▶ _Work to complete_
Collect each line containing "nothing".
# Exercise input start
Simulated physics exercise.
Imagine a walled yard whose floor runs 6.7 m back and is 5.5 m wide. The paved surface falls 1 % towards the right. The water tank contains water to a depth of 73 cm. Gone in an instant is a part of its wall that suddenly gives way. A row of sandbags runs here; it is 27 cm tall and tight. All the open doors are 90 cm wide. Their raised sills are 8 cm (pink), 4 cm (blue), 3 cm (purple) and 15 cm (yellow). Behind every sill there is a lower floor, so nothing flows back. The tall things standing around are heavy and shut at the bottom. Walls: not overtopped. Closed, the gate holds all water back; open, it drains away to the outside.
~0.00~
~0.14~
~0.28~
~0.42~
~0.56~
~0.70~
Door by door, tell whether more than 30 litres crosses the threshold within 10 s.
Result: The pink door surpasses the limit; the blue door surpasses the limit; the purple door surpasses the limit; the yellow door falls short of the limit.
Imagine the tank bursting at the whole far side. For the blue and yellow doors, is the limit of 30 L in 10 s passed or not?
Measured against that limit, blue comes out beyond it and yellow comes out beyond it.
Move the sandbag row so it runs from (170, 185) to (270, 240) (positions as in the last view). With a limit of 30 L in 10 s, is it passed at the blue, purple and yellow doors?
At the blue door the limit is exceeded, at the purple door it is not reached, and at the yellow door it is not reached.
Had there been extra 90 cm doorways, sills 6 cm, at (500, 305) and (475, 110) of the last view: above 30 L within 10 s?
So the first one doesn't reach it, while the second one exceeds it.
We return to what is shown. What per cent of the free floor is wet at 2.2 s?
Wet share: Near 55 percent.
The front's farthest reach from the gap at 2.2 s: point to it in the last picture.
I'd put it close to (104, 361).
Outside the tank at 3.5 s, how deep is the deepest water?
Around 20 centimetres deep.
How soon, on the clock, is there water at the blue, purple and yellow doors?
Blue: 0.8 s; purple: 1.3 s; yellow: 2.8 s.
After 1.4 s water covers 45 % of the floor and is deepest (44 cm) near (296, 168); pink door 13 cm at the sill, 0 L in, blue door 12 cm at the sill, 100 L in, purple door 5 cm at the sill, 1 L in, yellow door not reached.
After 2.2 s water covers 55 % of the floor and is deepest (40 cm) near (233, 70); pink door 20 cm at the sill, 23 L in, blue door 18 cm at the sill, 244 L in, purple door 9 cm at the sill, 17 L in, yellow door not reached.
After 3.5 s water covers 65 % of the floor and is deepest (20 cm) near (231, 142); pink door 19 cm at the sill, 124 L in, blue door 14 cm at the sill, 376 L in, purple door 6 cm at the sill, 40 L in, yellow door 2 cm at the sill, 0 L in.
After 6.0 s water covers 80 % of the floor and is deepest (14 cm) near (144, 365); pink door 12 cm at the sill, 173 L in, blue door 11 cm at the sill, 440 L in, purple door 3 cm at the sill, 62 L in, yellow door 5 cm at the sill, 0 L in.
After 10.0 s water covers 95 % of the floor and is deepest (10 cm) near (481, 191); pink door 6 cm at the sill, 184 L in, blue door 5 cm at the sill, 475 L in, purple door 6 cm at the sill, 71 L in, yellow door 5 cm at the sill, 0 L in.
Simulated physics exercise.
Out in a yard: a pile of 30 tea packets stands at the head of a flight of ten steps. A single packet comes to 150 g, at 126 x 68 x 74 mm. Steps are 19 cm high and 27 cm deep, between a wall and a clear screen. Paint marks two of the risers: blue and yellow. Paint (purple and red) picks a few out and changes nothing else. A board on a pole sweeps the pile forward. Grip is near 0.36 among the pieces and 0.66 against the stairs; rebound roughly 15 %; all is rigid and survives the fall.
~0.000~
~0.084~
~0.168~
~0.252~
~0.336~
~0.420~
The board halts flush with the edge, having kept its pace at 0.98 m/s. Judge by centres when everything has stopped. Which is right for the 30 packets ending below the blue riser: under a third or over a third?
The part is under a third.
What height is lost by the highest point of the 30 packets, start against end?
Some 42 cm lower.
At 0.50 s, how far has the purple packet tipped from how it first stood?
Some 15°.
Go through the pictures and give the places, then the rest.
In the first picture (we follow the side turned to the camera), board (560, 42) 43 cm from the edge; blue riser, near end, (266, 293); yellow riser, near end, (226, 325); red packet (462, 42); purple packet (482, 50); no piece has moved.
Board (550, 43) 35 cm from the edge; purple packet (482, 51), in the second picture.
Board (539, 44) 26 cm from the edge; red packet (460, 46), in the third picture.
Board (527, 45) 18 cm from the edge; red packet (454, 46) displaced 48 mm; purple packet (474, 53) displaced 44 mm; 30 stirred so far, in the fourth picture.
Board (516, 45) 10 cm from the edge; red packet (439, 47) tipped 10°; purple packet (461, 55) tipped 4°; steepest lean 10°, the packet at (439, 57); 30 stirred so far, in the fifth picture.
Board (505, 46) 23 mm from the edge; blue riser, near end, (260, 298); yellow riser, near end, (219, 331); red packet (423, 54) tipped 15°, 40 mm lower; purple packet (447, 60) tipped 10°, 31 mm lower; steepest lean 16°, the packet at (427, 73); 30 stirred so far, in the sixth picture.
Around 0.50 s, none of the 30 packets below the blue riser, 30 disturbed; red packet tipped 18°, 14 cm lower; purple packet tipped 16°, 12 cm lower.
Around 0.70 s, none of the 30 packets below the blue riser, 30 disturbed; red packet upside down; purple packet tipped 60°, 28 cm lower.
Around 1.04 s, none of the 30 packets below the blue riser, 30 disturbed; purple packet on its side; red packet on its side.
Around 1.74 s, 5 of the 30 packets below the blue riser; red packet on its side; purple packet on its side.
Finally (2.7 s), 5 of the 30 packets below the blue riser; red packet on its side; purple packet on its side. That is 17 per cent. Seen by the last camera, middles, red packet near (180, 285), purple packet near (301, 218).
# Exercise input end
▶ _Expected output_
Imagine a walled yard whose floor runs 6.7 m back and is 5.5 m wide. The paved surface falls 1 % towards the right. The water tank contains water to a depth of 73 cm. Gone in an instant is a part of its wall that suddenly gives way. A row of sandbags runs here; it is 27 cm tall and tight. All the open doors are 90 cm wide. Their raised sills are 8 cm (pink), 4 cm (blue), 3 cm (purple) and 15 cm (yellow). Behind every sill there is a lower floor, so nothing flows back. The tall things standing around are heavy and shut at the bottom. Walls: not overtopped. Closed, the gate holds all water back; open, it drains away to the outside.
Out in a yard: a pile of 30 tea packets stands at the head of a flight of ten steps. A single packet comes to 150 g, at 126 x 68 x 74 mm. Steps are 19 cm high and 27 cm deep, between a wall and a clear screen. Paint marks two of the risers: blue and yellow. Paint (purple and red) picks a few out and changes nothing else. A board on a pole sweeps the pile forward. Grip is near 0.36 among the pieces and 0.66 against the stairs; rebound roughly 15 %; all is rigid and survives the fall.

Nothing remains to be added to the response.